> **Information supplied**
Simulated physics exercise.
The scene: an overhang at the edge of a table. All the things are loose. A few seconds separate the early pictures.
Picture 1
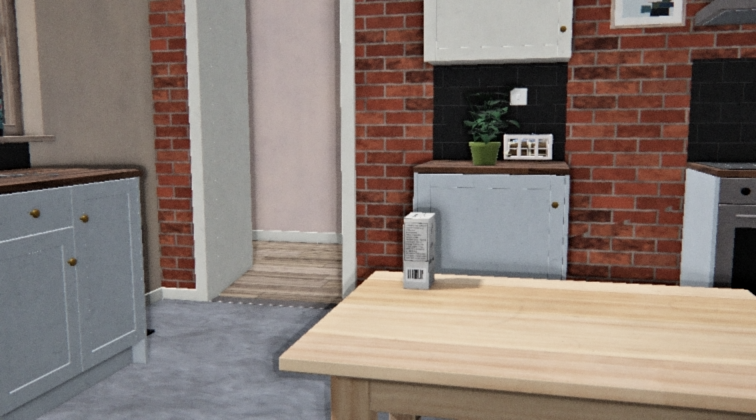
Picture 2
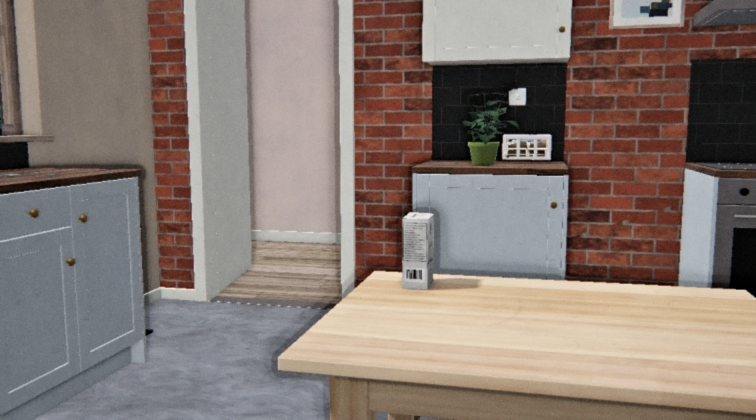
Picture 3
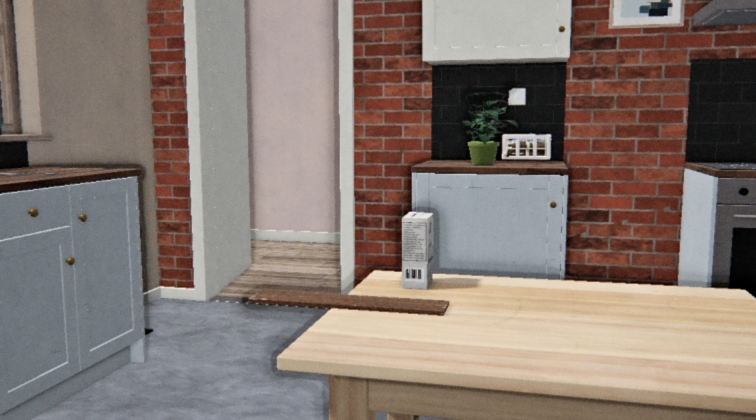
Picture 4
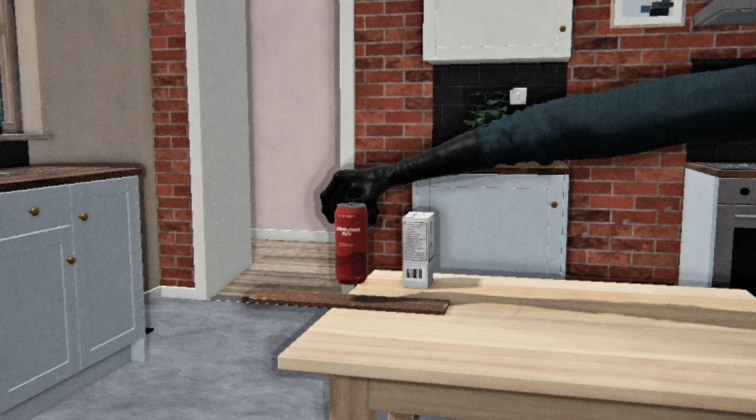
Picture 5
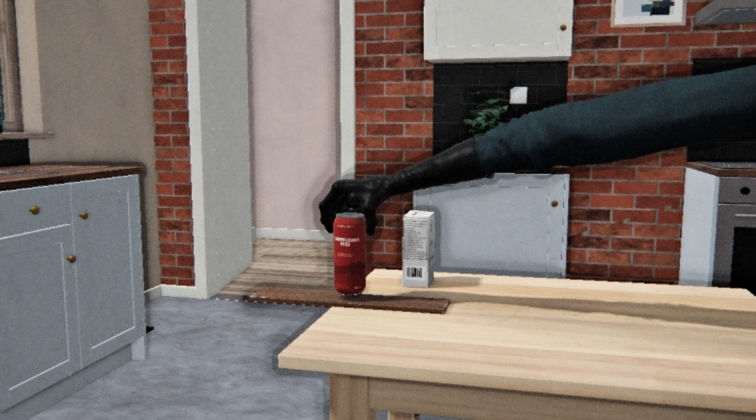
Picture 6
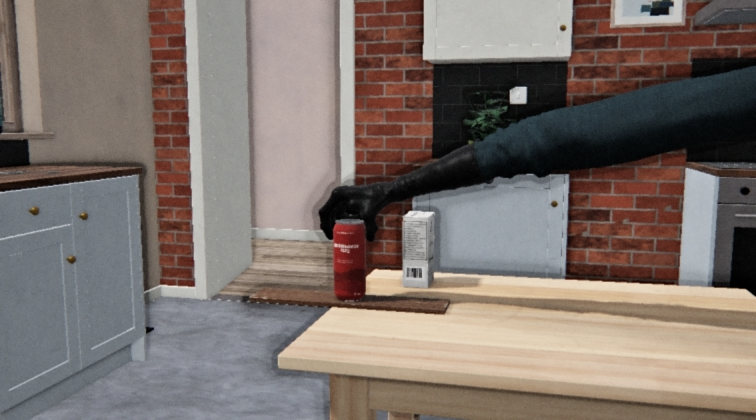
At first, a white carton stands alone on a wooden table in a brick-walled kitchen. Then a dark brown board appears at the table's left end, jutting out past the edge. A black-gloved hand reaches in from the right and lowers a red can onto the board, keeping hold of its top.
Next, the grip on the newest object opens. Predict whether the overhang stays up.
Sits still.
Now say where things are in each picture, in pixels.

> **Given task**
Give the count of lines in the listing that hold the word "things", with no other text.

> **The solution**
2